→ TASK BRIEF
The records should be written out in full, with nothing altered.

[Dataset records]
####

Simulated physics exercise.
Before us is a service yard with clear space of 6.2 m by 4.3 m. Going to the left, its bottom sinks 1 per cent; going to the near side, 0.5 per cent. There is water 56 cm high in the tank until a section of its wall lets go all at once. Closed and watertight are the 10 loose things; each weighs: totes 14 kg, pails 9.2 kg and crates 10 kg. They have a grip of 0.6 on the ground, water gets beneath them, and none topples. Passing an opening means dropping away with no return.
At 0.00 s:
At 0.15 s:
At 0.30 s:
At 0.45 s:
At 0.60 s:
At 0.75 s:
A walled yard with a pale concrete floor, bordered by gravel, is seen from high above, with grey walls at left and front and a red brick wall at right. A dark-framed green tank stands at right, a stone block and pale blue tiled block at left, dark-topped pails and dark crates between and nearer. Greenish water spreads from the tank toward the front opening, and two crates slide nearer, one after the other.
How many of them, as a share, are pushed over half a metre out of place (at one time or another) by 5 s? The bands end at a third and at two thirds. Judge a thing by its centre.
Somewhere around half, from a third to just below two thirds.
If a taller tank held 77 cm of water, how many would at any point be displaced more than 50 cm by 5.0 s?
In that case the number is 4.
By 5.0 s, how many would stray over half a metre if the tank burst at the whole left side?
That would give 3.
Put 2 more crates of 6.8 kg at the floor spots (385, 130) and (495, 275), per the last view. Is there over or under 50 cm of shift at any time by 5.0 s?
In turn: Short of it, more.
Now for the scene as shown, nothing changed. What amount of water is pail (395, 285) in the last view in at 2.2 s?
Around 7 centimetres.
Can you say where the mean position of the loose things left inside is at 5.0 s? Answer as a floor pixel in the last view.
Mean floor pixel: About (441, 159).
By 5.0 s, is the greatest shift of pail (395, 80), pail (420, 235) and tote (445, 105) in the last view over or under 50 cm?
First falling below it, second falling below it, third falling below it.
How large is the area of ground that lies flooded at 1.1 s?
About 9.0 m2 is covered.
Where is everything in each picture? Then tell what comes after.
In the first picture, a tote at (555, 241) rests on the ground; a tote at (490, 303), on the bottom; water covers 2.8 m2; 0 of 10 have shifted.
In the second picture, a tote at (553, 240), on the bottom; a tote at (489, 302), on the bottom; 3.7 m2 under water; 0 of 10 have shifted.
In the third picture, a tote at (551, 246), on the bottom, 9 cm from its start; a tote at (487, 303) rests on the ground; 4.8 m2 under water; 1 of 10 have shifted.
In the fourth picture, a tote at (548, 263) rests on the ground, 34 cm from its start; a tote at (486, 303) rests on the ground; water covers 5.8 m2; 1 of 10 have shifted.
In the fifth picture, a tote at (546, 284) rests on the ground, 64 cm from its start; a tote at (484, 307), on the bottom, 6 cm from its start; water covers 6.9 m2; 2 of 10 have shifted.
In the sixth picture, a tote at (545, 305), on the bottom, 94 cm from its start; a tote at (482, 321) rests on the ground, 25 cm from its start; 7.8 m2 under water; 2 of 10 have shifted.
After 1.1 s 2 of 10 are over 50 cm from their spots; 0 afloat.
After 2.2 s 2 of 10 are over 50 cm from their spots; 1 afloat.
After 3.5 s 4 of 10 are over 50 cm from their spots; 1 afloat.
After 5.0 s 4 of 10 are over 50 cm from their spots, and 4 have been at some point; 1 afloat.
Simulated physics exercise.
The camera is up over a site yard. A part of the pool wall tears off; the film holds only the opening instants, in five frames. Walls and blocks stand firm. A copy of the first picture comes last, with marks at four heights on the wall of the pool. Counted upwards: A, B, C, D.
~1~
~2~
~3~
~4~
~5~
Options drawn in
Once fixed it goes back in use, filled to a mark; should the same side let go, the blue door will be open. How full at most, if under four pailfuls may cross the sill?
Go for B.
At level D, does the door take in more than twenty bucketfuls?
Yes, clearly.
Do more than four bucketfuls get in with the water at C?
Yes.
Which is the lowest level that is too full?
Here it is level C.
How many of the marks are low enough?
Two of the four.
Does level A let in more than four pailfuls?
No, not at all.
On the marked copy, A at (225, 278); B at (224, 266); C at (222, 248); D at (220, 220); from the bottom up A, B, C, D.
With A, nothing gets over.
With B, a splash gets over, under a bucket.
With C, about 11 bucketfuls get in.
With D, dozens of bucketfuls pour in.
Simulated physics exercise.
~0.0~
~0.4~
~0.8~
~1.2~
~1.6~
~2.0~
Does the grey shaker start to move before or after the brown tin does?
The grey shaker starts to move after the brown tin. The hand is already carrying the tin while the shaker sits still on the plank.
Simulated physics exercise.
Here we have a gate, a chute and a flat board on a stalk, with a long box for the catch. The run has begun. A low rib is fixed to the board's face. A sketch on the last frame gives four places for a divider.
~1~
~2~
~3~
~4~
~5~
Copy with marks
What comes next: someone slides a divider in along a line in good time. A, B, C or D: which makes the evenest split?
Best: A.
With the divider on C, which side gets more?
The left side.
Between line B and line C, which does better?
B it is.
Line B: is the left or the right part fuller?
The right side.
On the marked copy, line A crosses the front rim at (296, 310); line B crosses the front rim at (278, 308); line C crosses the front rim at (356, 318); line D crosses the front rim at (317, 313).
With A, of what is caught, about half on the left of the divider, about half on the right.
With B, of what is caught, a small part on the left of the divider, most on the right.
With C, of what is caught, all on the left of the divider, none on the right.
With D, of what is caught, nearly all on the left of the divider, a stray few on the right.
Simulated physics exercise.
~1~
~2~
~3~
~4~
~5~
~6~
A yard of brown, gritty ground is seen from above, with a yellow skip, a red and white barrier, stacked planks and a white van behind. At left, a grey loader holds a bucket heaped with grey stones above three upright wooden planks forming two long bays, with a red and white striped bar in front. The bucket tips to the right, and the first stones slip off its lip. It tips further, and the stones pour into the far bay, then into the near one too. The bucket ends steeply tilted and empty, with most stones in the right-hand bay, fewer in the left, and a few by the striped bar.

####

→ ANSWER FOR THE TASK
Simulated physics exercise.
Before us is a service yard with clear space of 6.2 m by 4.3 m. Going to the left, its bottom sinks 1 per cent; going to the near side, 0.5 per cent. There is water 56 cm high in the tank until a section of its wall lets go all at once. Closed and watertight are the 10 loose things; each weighs: totes 14 kg, pails 9.2 kg and crates 10 kg. They have a grip of 0.6 on the ground, water gets beneath them, and none topples. Passing an opening means dropping away with no return.
At 0.00 s:
At 0.15 s:
At 0.30 s:
At 0.45 s:
At 0.60 s:
At 0.75 s:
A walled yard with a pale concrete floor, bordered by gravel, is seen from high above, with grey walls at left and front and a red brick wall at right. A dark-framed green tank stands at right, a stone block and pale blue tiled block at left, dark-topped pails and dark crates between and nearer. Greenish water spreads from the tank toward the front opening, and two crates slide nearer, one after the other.
How many of them, as a share, are pushed over half a metre out of place (at one time or another) by 5 s? The bands end at a third and at two thirds. Judge a thing by its centre.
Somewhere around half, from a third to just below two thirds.
If a taller tank held 77 cm of water, how many would at any point be displaced more than 50 cm by 5.0 s?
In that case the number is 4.
By 5.0 s, how many would stray over half a metre if the tank burst at the whole left side?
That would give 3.
Put 2 more crates of 6.8 kg at the floor spots (385, 130) and (495, 275), per the last view. Is there over or under 50 cm of shift at any time by 5.0 s?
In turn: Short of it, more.
Now for the scene as shown, nothing changed. What amount of water is pail (395, 285) in the last view in at 2.2 s?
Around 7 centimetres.
Can you say where the mean position of the loose things left inside is at 5.0 s? Answer as a floor pixel in the last view.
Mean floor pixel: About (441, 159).
By 5.0 s, is the greatest shift of pail (395, 80), pail (420, 235) and tote (445, 105) in the last view over or under 50 cm?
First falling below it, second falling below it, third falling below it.
How large is the area of ground that lies flooded at 1.1 s?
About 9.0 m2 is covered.
Where is everything in each picture? Then tell what comes after.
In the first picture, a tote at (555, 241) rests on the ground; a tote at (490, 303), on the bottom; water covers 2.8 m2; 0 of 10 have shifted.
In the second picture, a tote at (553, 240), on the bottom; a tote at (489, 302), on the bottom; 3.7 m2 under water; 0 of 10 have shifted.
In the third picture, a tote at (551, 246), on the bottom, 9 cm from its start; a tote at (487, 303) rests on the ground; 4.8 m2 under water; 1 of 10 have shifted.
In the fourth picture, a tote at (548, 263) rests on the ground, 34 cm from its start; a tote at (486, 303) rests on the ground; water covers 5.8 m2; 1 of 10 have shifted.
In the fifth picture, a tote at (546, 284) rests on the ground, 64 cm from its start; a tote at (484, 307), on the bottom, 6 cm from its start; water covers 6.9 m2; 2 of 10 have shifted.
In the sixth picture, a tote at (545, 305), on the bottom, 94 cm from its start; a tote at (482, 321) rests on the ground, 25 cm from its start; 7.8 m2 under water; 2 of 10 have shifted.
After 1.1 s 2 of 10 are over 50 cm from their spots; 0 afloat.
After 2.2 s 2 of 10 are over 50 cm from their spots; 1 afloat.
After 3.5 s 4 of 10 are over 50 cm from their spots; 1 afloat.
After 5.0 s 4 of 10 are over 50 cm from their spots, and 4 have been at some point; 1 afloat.
Simulated physics exercise.
The camera is up over a site yard. A part of the pool wall tears off; the film holds only the opening instants, in five frames. Walls and blocks stand firm. A copy of the first picture comes last, with marks at four heights on the wall of the pool. Counted upwards: A, B, C, D.
~1~
~2~
~3~
~4~
~5~
Options drawn in
Once fixed it goes back in use, filled to a mark; should the same side let go, the blue door will be open. How full at most, if under four pailfuls may cross the sill?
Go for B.
At level D, does the door take in more than twenty bucketfuls?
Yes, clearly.
Do more than four bucketfuls get in with the water at C?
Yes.
Which is the lowest level that is too full?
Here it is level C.
How many of the marks are low enough?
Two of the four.
Does level A let in more than four pailfuls?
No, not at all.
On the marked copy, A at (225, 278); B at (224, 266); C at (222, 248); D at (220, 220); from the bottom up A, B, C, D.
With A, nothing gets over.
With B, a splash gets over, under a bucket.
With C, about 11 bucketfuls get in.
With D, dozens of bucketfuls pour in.
Simulated physics exercise.
~0.0~
~0.4~
~0.8~
~1.2~
~1.6~
~2.0~
Does the grey shaker start to move before or after the brown tin does?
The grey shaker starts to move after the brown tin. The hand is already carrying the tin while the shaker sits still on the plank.
Simulated physics exercise.
Here we have a gate, a chute and a flat board on a stalk, with a long box for the catch. The run has begun. A low rib is fixed to the board's face. A sketch on the last frame gives four places for a divider.
~1~
~2~
~3~
~4~
~5~
Copy with marks
What comes next: someone slides a divider in along a line in good time. A, B, C or D: which makes the evenest split?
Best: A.
With the divider on C, which side gets more?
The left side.
Between line B and line C, which does better?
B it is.
Line B: is the left or the right part fuller?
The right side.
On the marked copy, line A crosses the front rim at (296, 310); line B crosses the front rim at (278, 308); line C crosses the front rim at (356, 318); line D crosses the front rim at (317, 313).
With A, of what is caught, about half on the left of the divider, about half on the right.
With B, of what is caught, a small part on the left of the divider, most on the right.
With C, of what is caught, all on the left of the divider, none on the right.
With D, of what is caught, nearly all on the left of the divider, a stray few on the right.
Simulated physics exercise.
~1~
~2~
~3~
~4~
~5~
~6~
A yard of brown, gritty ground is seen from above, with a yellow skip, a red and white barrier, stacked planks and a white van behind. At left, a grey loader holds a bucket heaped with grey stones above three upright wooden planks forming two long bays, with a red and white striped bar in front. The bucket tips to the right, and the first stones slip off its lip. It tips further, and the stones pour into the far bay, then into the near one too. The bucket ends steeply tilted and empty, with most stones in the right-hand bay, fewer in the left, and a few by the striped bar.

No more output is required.